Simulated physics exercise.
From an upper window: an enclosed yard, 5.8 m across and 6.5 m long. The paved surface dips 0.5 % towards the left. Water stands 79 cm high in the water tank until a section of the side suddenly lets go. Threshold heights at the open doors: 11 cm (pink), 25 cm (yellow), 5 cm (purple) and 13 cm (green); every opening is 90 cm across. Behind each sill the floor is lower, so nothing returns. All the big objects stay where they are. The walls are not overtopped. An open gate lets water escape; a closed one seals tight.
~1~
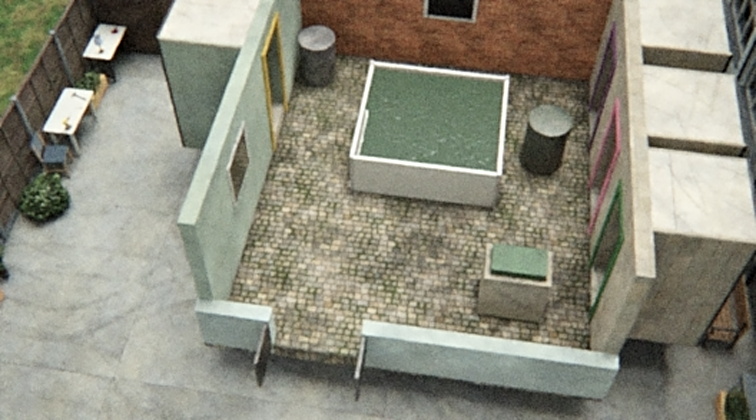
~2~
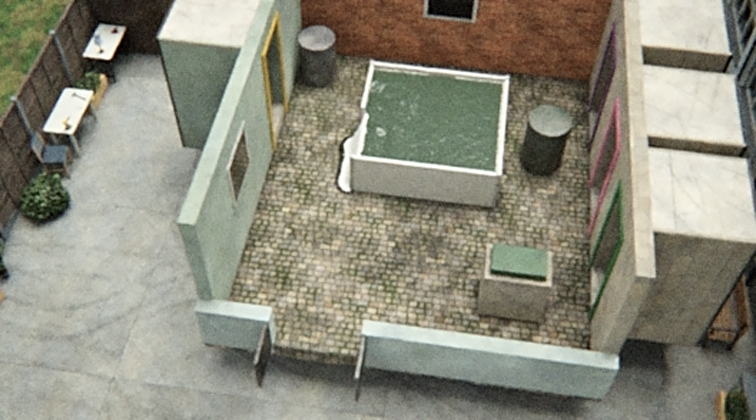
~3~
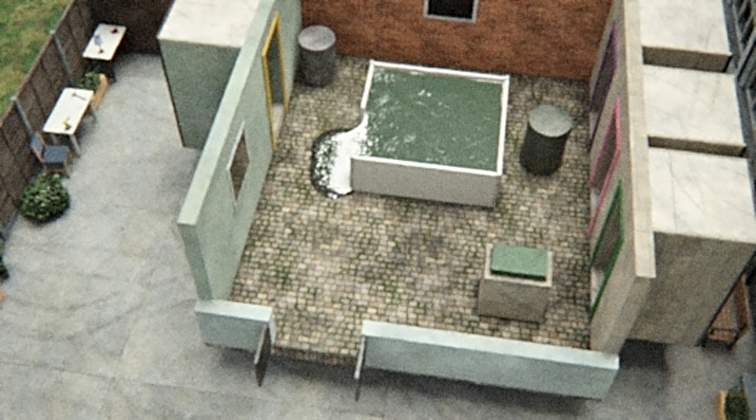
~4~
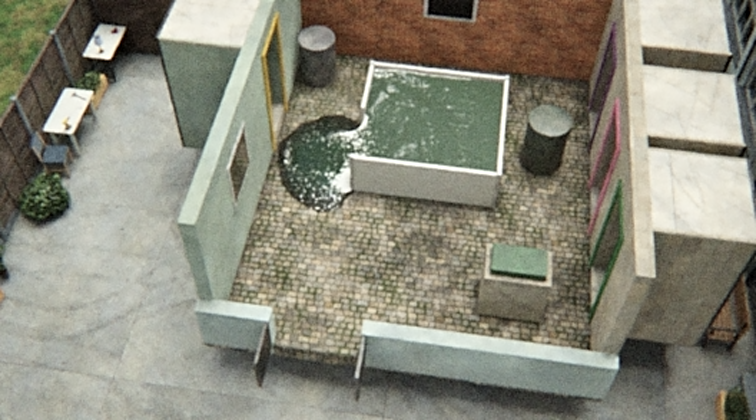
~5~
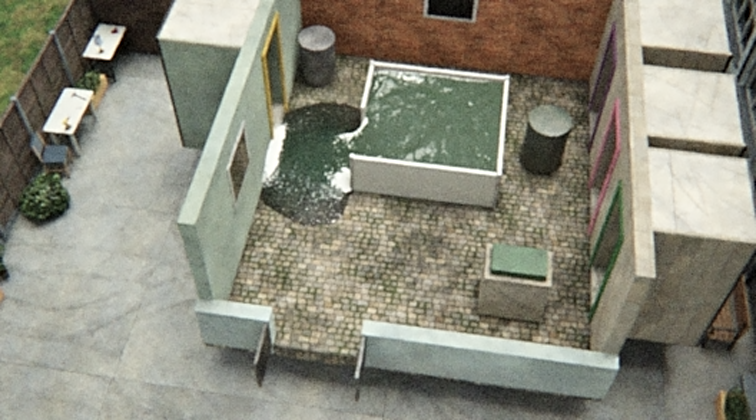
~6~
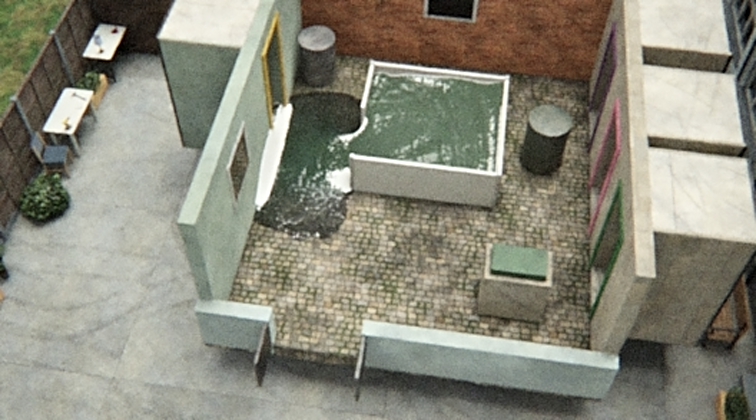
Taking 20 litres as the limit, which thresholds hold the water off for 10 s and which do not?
Within that time: At the pink door it stays under the limit; at the yellow door it goes over the limit; at the purple door it passes the limit; at the green door it does not reach the limit.
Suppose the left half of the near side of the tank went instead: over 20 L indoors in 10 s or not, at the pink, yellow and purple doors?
Then: Pink under, yellow below, purple not over.
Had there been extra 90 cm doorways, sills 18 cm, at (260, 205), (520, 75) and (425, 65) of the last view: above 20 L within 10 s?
In turn: Over, not over, below.
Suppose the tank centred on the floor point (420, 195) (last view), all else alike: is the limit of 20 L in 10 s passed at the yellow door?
Against that limit: Yellow below.
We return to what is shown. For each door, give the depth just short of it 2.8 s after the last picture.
In cm: Pink 0, yellow 30, purple 0, green 0.
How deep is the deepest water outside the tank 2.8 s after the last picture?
Roughly 36 cm.
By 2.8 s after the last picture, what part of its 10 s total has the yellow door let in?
About 90 per cent.
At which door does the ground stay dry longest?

#### GIVEN PROBLEM:
Print each line of the material above exactly, with the pictures removed from your copy.

#### EXERCISE RESULT:
Simulated physics exercise.
From an upper window: an enclosed yard, 5.8 m across and 6.5 m long. The paved surface dips 0.5 % towards the left. Water stands 79 cm high in the water tank until a section of the side suddenly lets go. Threshold heights at the open doors: 11 cm (pink), 25 cm (yellow), 5 cm (purple) and 13 cm (green); every opening is 90 cm across. Behind each sill the floor is lower, so nothing returns. All the big objects stay where they are. The walls are not overtopped. An open gate lets water escape; a closed one seals tight.
~1~
~2~
~3~
~4~
~5~
~6~
Taking 20 litres as the limit, which thresholds hold the water off for 10 s and which do not?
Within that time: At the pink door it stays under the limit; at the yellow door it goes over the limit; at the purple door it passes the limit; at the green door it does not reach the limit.
Suppose the left half of the near side of the tank went instead: over 20 L indoors in 10 s or not, at the pink, yellow and purple doors?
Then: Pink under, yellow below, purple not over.
Had there been extra 90 cm doorways, sills 18 cm, at (260, 205), (520, 75) and (425, 65) of the last view: above 20 L within 10 s?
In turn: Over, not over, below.
Suppose the tank centred on the floor point (420, 195) (last view), all else alike: is the limit of 20 L in 10 s passed at the yellow door?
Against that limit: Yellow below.
We return to what is shown. For each door, give the depth just short of it 2.8 s after the last picture.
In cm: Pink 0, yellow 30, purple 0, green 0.
How deep is the deepest water outside the tank 2.8 s after the last picture?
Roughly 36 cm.
By 2.8 s after the last picture, what part of its 10 s total has the yellow door let in?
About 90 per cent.
At which door does the ground stay dry longest?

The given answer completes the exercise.